• Exercise task
Return only this: the line with "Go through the" and all the lines that follow it below, through the final one, exactly as they are.
-------- Dataset excerpt
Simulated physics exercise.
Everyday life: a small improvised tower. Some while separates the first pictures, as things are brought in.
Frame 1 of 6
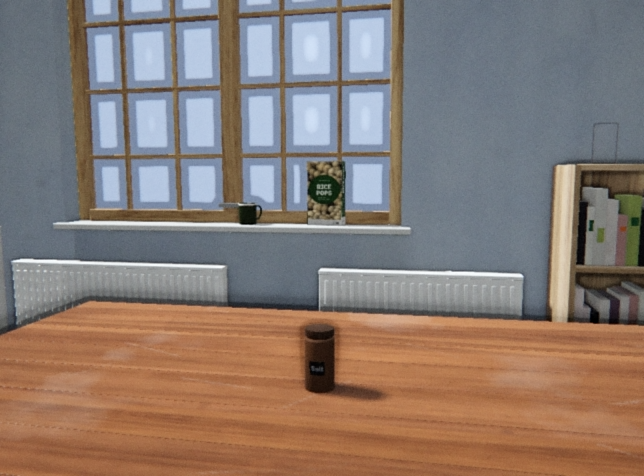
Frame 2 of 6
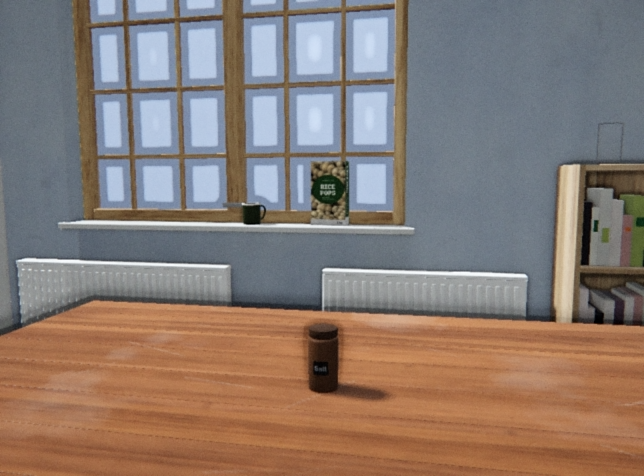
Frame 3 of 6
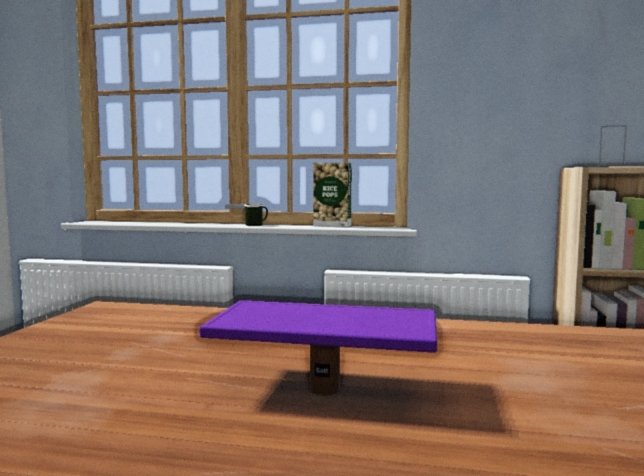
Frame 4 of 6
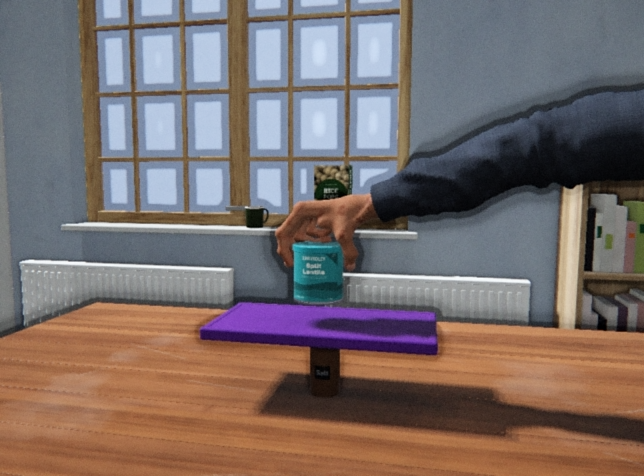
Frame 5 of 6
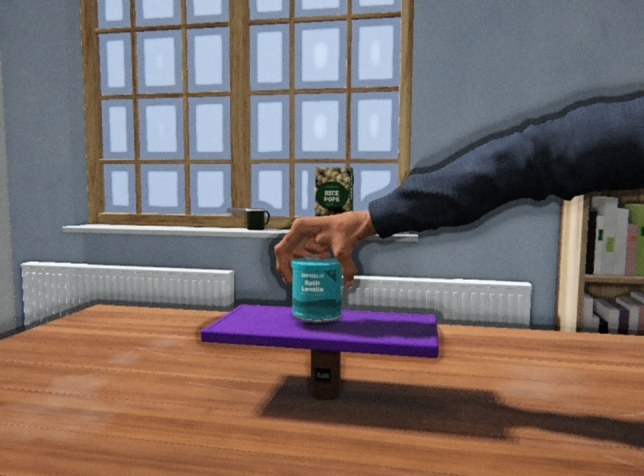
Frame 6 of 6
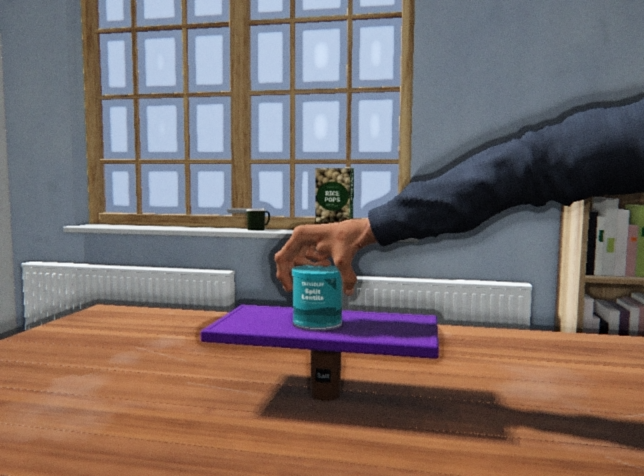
A hand lowering a turquoise tin onto a purple board that has appeared on top of a small brown jar on a wooden table.
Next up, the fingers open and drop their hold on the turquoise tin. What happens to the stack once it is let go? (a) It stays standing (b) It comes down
It stays standing (a).
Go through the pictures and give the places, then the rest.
In the first picture, the last thing is not in view yet.
In the second picture, the last thing is not in view yet.
In the third picture, the last thing is not in view yet; purple lid (324, 323).
The fourth picture shows coming down; turquoise tin (318, 272); purple lid (325, 325).
The fifth picture shows coming down; turquoise tin (317, 289); purple lid (325, 328).
The sixth picture shows in place under the hand; turquoise tin (318, 297); purple lid (326, 328).
Then, 0.20 s past the last view, nothing moves.
Then, 0.50 s past the last view, turquoise tin resting near (318, 297).
Finally, all 3 still in place. Final places as the last picture's camera would see them, turquoise tin near (318, 297). The stack keeps its balance.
----------------
• Exercise result
Go through the pictures and give the places, then the rest.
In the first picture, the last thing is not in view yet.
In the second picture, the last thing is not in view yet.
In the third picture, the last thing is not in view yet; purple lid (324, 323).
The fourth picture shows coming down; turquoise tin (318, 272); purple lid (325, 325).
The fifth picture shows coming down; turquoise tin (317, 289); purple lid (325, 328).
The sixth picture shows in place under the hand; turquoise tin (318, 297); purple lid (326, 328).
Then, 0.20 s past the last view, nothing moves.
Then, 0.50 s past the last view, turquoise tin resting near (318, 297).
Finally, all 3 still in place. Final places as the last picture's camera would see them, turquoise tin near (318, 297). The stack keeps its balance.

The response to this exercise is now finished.